Copy the lines below verbatim, but only from the line containing "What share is" through the end of the data.

* Given information
- - - -

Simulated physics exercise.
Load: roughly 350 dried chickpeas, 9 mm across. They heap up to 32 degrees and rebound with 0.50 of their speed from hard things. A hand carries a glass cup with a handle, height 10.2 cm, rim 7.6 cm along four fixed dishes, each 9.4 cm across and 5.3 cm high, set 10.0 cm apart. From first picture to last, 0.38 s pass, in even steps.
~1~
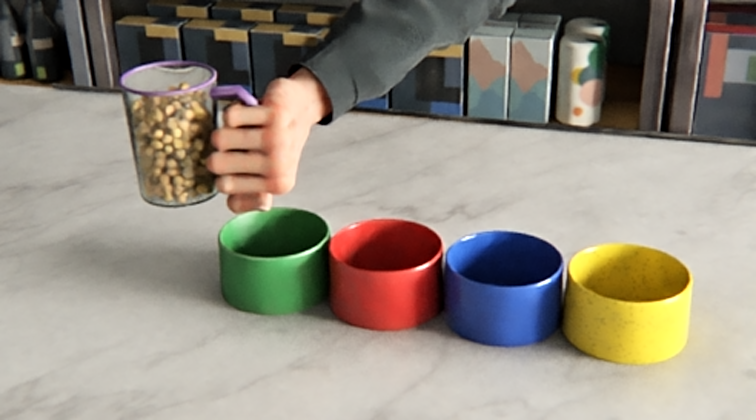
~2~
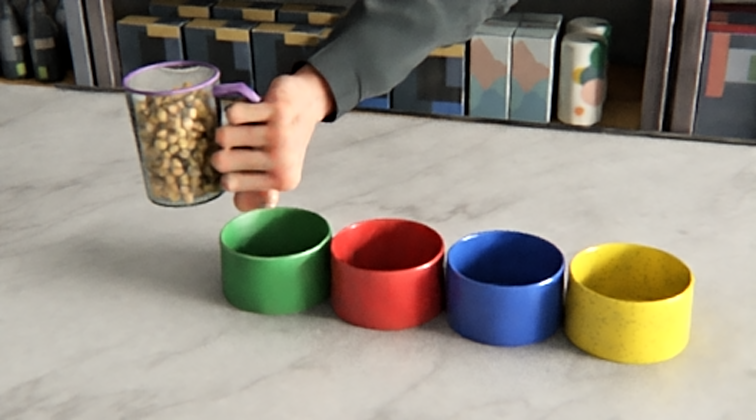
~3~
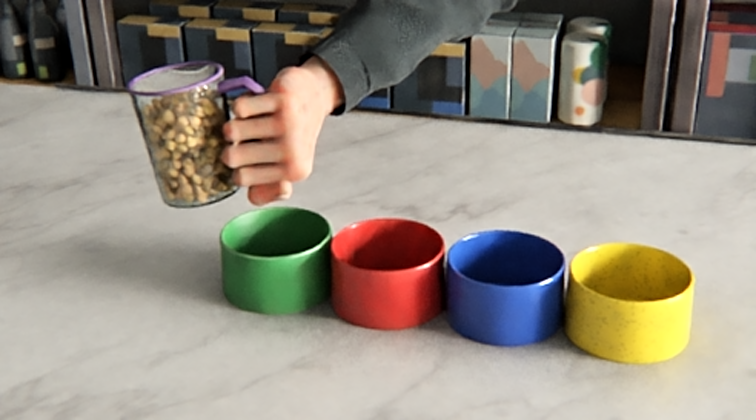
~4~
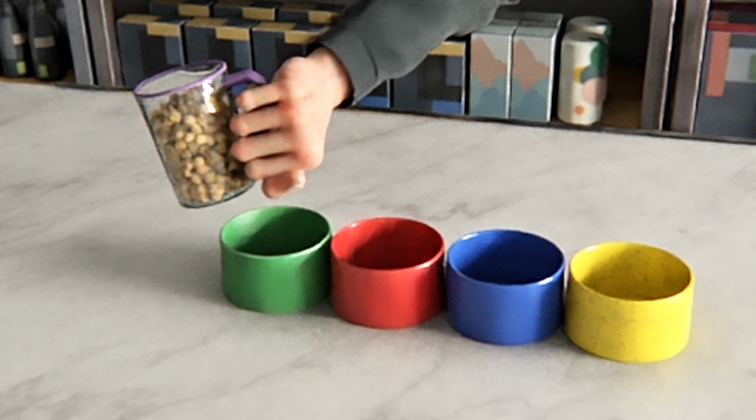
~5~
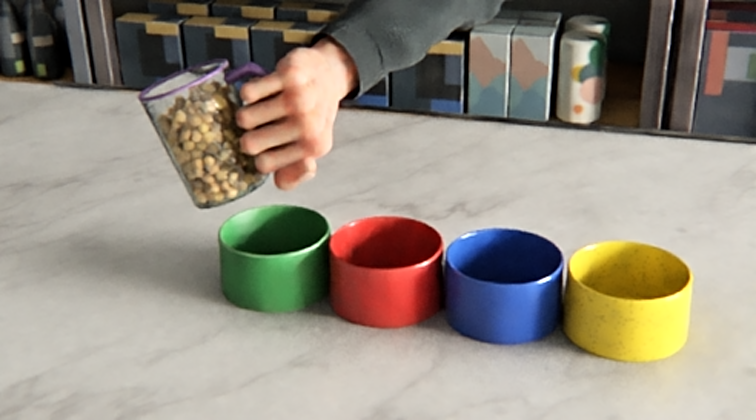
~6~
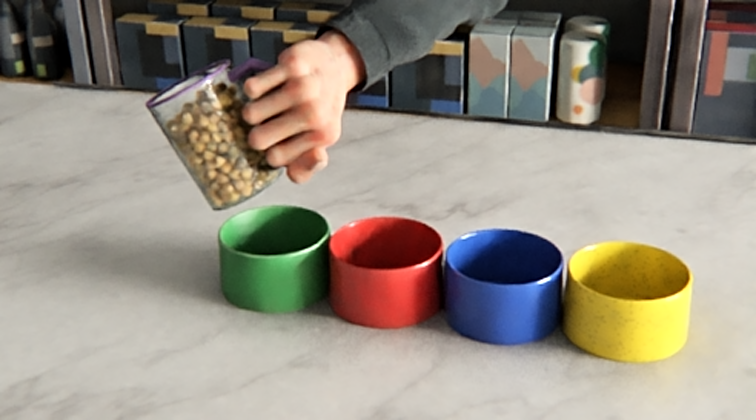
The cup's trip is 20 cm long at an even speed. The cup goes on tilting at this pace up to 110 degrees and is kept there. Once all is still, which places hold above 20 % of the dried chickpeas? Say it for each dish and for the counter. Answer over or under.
Red over, blue under, green over, yellow under, counter under.
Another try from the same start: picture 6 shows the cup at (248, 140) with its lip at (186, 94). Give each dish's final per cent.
Red 40; blue 0; green 40; yellow 0.
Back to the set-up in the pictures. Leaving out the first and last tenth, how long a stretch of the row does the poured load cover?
About 11 cm.
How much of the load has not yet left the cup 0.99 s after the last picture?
About 85 per cent.
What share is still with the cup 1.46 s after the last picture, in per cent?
About 30 per cent.
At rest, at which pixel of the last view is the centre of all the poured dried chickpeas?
Around (305, 269).
Then, 0.59 s after the last picture, tilt 75 degrees; cup holds 100 %.
Then, 0.99 s after the last picture, tilt 108 degrees; cup holds 85 %, green 15 %.
Then, 1.46 s after the last picture, tilt 110 degrees; cup holds 30 %, red 15 %, green 45 %.
In the end, red 30 %, blue 0 %, green 55 %, yellow 0 %, counter 15 %.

- - - -

* Answer
What share is still with the cup 1.46 s after the last picture, in per cent?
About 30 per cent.
At rest, at which pixel of the last view is the centre of all the poured dried chickpeas?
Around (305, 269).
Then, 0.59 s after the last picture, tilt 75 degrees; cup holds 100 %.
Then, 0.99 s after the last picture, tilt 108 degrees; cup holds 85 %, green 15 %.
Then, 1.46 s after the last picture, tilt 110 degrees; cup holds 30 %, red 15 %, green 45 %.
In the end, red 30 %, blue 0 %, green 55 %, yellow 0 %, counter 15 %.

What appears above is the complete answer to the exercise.